===== MATERIAL =====

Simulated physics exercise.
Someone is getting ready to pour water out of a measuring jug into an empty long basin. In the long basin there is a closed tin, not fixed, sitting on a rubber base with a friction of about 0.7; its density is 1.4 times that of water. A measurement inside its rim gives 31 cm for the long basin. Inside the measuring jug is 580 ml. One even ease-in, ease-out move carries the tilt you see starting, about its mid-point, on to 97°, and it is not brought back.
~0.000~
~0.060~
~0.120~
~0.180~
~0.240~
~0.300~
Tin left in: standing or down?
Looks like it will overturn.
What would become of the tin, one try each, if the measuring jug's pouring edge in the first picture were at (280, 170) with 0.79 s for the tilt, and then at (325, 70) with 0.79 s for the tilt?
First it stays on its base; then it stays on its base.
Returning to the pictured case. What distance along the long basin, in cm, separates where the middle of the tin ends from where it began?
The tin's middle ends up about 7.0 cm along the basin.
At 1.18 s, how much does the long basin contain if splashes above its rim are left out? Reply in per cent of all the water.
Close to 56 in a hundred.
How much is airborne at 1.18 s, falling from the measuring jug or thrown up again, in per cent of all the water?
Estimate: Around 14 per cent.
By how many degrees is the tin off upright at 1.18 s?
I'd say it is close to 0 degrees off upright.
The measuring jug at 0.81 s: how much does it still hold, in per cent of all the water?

=====

WORK INSTRUCTIONS: Repeat the data above exactly.

EXERCISE SOLUTION:
Simulated physics exercise.
Someone is getting ready to pour water out of a measuring jug into an empty long basin. In the long basin there is a closed tin, not fixed, sitting on a rubber base with a friction of about 0.7; its density is 1.4 times that of water. A measurement inside its rim gives 31 cm for the long basin. Inside the measuring jug is 580 ml. One even ease-in, ease-out move carries the tilt you see starting, about its mid-point, on to 97°, and it is not brought back.
~0.000~
~0.060~
~0.120~
~0.180~
~0.240~
~0.300~
Tin left in: standing or down?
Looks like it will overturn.
What would become of the tin, one try each, if the measuring jug's pouring edge in the first picture were at (280, 170) with 0.79 s for the tilt, and then at (325, 70) with 0.79 s for the tilt?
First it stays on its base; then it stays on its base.
Returning to the pictured case. What distance along the long basin, in cm, separates where the middle of the tin ends from where it began?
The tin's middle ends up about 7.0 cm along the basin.
At 1.18 s, how much does the long basin contain if splashes above its rim are left out? Reply in per cent of all the water.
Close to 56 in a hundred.
How much is airborne at 1.18 s, falling from the measuring jug or thrown up again, in per cent of all the water?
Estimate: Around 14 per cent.
By how many degrees is the tin off upright at 1.18 s?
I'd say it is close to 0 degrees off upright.
The measuring jug at 0.81 s: how much does it still hold, in per cent of all the water?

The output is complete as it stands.